● EXERCISE GOAL
Copy only this: the line containing "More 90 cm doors", the line containing "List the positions", and every line between them, exactly as written.
======== DATA ROWS
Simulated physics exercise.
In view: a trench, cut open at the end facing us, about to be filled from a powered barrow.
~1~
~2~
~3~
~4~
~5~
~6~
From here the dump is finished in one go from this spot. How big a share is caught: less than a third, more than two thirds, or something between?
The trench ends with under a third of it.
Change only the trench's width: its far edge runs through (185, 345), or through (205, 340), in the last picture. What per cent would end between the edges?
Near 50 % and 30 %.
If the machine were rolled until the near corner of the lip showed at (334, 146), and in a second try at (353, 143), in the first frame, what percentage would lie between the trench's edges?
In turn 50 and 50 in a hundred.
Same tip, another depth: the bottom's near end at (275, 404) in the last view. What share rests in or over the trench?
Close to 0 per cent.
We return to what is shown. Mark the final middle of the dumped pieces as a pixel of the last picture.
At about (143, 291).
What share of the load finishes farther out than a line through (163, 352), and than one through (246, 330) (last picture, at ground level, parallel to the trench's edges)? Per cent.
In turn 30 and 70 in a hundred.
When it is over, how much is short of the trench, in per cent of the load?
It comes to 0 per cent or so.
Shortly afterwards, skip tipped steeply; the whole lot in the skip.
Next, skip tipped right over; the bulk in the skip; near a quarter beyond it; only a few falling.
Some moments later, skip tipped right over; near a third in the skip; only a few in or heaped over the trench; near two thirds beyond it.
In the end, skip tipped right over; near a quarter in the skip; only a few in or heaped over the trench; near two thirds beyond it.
================
======== DATA ROWS
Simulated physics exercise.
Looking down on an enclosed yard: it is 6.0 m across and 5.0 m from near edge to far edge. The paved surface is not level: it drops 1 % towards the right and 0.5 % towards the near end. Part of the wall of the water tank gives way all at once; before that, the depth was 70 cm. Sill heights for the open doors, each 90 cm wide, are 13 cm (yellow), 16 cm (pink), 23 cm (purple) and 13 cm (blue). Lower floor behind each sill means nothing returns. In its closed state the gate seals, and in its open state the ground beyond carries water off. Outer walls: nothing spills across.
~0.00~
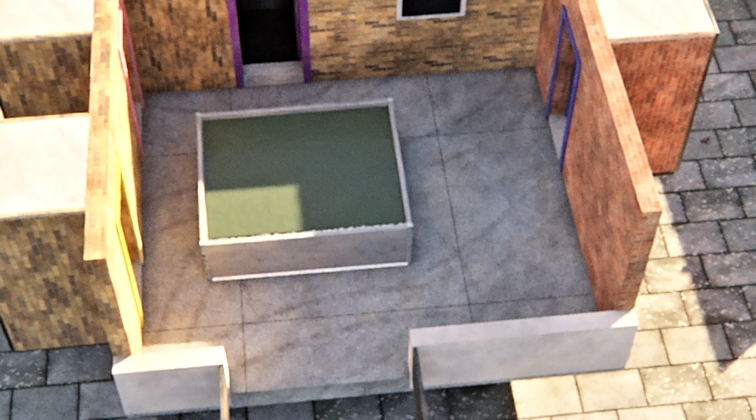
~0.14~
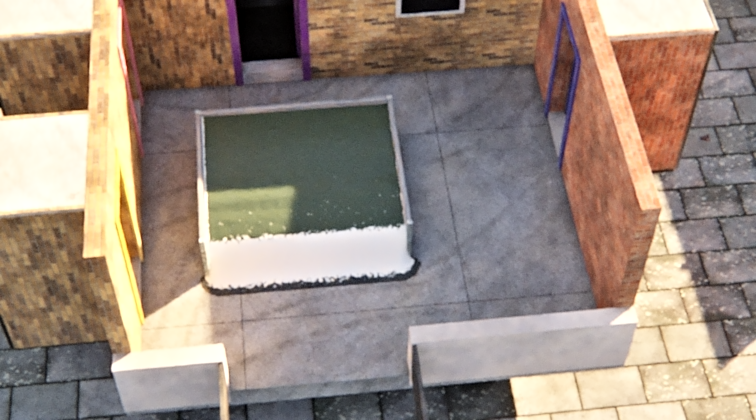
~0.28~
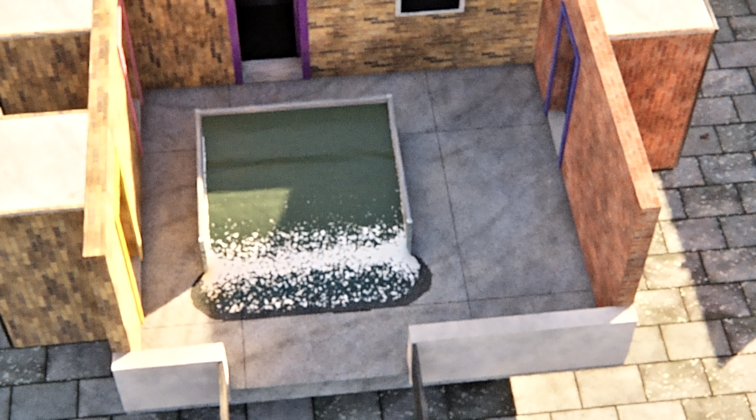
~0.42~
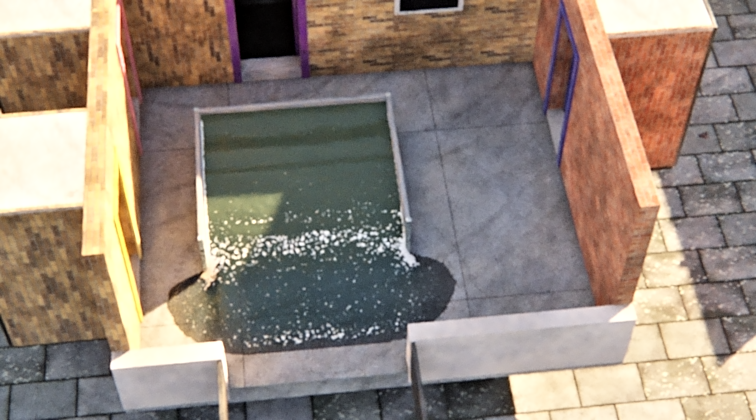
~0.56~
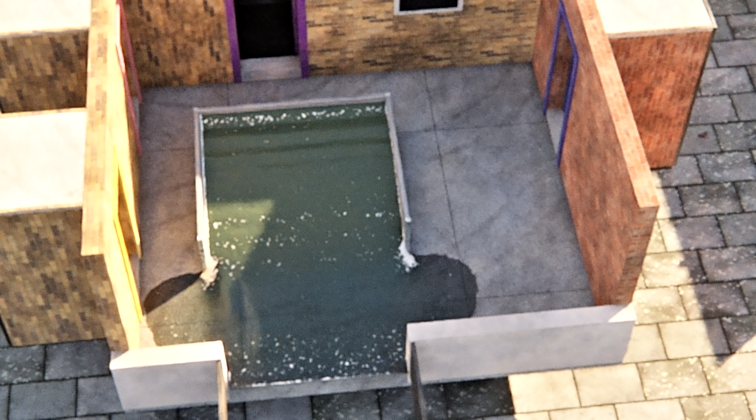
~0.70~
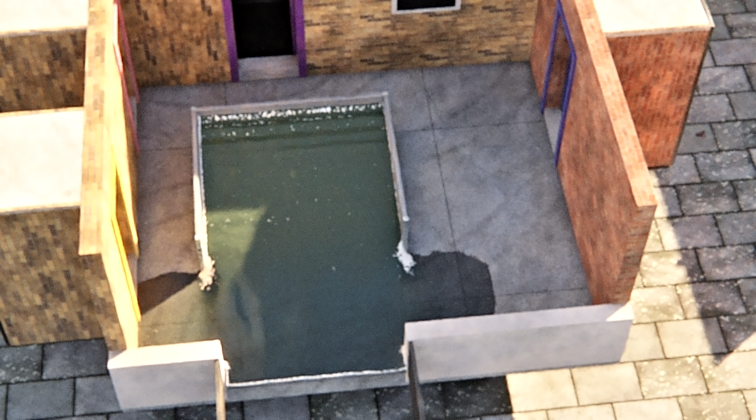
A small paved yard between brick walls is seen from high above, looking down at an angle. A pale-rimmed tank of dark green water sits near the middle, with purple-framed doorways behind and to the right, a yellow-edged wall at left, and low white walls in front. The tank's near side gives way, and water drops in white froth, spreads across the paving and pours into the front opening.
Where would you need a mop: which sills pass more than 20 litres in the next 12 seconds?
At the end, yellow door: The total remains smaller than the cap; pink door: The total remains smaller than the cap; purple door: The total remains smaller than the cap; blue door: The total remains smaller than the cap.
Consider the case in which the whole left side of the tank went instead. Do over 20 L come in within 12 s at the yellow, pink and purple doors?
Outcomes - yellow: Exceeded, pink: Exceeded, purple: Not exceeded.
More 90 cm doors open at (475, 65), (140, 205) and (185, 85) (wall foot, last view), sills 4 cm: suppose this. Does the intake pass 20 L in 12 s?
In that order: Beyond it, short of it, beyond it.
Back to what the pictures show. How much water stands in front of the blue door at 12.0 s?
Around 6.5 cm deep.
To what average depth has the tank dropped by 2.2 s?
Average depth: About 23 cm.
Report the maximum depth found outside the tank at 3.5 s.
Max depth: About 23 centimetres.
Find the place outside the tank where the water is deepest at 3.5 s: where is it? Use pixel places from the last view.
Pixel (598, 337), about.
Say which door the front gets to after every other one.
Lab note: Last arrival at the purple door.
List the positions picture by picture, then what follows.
================
● OUTPUT FOR THIS EXERCISE
More 90 cm doors open at (475, 65), (140, 205) and (185, 85) (wall foot, last view), sills 4 cm: suppose this. Does the intake pass 20 L in 12 s?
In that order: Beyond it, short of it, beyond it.
Back to what the pictures show. How much water stands in front of the blue door at 12.0 s?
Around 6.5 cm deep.
To what average depth has the tank dropped by 2.2 s?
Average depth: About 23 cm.
Report the maximum depth found outside the tank at 3.5 s.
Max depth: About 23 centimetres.
Find the place outside the tank where the water is deepest at 3.5 s: where is it? Use pixel places from the last view.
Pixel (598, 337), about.
Say which door the front gets to after every other one.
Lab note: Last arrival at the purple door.
List the positions picture by picture, then what follows.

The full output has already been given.